Records with questions:
___

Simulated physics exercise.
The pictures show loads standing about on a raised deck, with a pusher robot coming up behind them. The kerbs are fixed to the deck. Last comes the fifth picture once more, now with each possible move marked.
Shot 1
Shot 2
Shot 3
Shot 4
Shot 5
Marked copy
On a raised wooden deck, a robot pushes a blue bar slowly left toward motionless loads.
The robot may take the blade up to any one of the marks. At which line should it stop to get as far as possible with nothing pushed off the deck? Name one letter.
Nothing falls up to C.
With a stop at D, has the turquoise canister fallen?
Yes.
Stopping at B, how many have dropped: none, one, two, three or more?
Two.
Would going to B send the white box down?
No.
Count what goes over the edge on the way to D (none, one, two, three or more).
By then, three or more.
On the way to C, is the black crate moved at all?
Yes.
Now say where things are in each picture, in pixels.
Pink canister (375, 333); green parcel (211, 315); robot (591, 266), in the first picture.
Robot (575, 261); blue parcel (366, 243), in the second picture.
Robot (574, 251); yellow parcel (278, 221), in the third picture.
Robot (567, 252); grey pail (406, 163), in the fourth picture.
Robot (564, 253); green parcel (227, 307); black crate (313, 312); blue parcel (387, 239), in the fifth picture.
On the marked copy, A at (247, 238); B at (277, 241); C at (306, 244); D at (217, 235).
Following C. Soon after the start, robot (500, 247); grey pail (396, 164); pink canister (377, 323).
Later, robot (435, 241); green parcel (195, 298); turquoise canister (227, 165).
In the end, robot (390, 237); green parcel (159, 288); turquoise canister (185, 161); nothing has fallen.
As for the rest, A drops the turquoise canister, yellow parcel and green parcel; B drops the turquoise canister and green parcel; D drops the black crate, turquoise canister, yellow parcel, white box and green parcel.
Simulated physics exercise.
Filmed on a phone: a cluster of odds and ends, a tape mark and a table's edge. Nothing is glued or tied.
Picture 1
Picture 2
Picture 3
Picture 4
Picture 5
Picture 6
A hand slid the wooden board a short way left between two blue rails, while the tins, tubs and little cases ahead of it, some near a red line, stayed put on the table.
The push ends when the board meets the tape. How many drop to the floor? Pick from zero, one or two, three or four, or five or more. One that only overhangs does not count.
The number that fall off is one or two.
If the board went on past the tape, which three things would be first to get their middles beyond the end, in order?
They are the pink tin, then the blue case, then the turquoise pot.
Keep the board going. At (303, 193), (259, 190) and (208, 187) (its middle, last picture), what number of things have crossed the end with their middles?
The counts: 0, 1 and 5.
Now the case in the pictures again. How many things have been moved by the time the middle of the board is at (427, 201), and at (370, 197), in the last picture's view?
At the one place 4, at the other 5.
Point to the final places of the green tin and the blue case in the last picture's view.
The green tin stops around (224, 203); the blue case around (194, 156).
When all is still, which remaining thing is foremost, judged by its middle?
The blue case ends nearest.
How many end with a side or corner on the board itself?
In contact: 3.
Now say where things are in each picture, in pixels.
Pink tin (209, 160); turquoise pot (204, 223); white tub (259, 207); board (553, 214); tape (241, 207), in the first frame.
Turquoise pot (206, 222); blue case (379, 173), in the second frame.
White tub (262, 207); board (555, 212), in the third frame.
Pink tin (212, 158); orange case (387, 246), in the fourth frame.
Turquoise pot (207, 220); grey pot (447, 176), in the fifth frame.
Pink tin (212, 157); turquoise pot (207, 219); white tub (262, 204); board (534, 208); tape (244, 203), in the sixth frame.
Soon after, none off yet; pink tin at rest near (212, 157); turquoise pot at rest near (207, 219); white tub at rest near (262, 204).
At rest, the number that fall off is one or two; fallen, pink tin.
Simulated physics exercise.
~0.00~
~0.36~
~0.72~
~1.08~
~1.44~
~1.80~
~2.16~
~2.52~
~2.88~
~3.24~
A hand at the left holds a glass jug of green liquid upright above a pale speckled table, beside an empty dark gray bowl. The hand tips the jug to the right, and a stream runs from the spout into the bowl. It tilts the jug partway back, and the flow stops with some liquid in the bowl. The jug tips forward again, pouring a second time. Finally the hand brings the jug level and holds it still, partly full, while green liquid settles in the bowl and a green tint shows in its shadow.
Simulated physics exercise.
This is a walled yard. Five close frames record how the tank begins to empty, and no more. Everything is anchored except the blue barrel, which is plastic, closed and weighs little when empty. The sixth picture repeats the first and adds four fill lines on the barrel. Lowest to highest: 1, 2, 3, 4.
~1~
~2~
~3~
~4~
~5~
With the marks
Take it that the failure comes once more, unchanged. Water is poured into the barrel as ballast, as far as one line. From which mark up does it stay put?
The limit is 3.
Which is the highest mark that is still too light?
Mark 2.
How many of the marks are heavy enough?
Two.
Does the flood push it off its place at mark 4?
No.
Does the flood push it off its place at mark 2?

___

AIM OF THE TASK — Reproduce every line above without error.

EXERCISE OUTPUT —
Simulated physics exercise.
The pictures show loads standing about on a raised deck, with a pusher robot coming up behind them. The kerbs are fixed to the deck. Last comes the fifth picture once more, now with each possible move marked.
Shot 1
Shot 2
Shot 3
Shot 4
Shot 5
Marked copy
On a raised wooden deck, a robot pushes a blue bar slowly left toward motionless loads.
The robot may take the blade up to any one of the marks. At which line should it stop to get as far as possible with nothing pushed off the deck? Name one letter.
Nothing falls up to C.
With a stop at D, has the turquoise canister fallen?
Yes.
Stopping at B, how many have dropped: none, one, two, three or more?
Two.
Would going to B send the white box down?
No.
Count what goes over the edge on the way to D (none, one, two, three or more).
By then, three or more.
On the way to C, is the black crate moved at all?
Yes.
Now say where things are in each picture, in pixels.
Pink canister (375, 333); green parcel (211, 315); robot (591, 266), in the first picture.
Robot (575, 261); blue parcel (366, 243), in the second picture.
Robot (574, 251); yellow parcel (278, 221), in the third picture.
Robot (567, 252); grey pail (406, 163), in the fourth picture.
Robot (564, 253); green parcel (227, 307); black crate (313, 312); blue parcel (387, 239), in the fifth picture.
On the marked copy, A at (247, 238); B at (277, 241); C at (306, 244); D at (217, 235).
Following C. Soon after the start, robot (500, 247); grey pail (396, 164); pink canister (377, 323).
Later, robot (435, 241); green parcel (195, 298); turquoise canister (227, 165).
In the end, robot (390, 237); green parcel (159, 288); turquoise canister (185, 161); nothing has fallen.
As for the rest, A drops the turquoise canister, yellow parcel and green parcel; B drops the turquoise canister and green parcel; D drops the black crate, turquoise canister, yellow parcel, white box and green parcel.
Simulated physics exercise.
Filmed on a phone: a cluster of odds and ends, a tape mark and a table's edge. Nothing is glued or tied.
Picture 1
Picture 2
Picture 3
Picture 4
Picture 5
Picture 6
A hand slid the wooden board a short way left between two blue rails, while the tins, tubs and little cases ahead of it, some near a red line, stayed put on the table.
The push ends when the board meets the tape. How many drop to the floor? Pick from zero, one or two, three or four, or five or more. One that only overhangs does not count.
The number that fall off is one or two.
If the board went on past the tape, which three things would be first to get their middles beyond the end, in order?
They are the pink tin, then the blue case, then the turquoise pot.
Keep the board going. At (303, 193), (259, 190) and (208, 187) (its middle, last picture), what number of things have crossed the end with their middles?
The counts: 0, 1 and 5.
Now the case in the pictures again. How many things have been moved by the time the middle of the board is at (427, 201), and at (370, 197), in the last picture's view?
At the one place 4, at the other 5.
Point to the final places of the green tin and the blue case in the last picture's view.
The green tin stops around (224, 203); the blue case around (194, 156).
When all is still, which remaining thing is foremost, judged by its middle?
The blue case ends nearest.
How many end with a side or corner on the board itself?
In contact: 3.
Now say where things are in each picture, in pixels.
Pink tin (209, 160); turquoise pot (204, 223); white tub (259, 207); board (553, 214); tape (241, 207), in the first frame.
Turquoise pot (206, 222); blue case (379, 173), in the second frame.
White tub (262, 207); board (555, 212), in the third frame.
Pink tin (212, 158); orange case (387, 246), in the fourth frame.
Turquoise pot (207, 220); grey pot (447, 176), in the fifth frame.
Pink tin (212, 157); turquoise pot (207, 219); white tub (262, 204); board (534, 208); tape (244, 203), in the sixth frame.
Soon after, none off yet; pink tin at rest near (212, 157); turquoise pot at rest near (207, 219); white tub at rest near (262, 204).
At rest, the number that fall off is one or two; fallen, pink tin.
Simulated physics exercise.
~0.00~
~0.36~
~0.72~
~1.08~
~1.44~
~1.80~
~2.16~
~2.52~
~2.88~
~3.24~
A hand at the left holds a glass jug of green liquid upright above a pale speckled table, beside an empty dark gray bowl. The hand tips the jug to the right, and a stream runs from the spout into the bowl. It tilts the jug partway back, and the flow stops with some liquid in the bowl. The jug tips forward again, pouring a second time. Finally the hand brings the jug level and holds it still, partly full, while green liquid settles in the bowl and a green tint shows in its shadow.
Simulated physics exercise.
This is a walled yard. Five close frames record how the tank begins to empty, and no more. Everything is anchored except the blue barrel, which is plastic, closed and weighs little when empty. The sixth picture repeats the first and adds four fill lines on the barrel. Lowest to highest: 1, 2, 3, 4.
~1~
~2~
~3~
~4~
~5~
With the marks
Take it that the failure comes once more, unchanged. Water is poured into the barrel as ballast, as far as one line. From which mark up does it stay put?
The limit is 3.
Which is the highest mark that is still too light?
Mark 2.
How many of the marks are heavy enough?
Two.
Does the flood push it off its place at mark 4?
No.
Does the flood push it off its place at mark 2?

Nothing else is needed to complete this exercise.